Directions :: Write out each line of the material again, word for word.

Dataset ::
******
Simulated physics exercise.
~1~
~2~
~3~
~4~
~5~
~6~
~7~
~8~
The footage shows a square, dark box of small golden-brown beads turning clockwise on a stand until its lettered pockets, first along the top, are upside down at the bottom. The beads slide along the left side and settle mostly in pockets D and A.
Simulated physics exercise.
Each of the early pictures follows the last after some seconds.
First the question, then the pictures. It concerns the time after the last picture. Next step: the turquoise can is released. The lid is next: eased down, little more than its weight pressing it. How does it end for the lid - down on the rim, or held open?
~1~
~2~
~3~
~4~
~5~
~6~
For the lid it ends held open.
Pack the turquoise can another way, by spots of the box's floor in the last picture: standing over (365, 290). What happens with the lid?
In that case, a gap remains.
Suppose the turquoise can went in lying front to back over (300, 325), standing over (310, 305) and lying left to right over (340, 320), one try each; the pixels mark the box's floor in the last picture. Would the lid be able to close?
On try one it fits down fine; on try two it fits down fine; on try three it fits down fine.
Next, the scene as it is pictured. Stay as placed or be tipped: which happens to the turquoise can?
******
The output ::
Simulated physics exercise.
~1~
~2~
~3~
~4~
~5~
~6~
~7~
~8~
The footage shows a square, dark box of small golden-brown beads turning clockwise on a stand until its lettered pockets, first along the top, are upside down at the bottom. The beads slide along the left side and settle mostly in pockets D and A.
Simulated physics exercise.
Each of the early pictures follows the last after some seconds.
First the question, then the pictures. It concerns the time after the last picture. Next step: the turquoise can is released. The lid is next: eased down, little more than its weight pressing it. How does it end for the lid - down on the rim, or held open?
~1~
~2~
~3~
~4~
~5~
~6~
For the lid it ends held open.
Pack the turquoise can another way, by spots of the box's floor in the last picture: standing over (365, 290). What happens with the lid?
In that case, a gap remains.
Suppose the turquoise can went in lying front to back over (300, 325), standing over (310, 305) and lying left to right over (340, 320), one try each; the pixels mark the box's floor in the last picture. Would the lid be able to close?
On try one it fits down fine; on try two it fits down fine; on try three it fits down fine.
Next, the scene as it is pictured. Stay as placed or be tipped: which happens to the turquoise can?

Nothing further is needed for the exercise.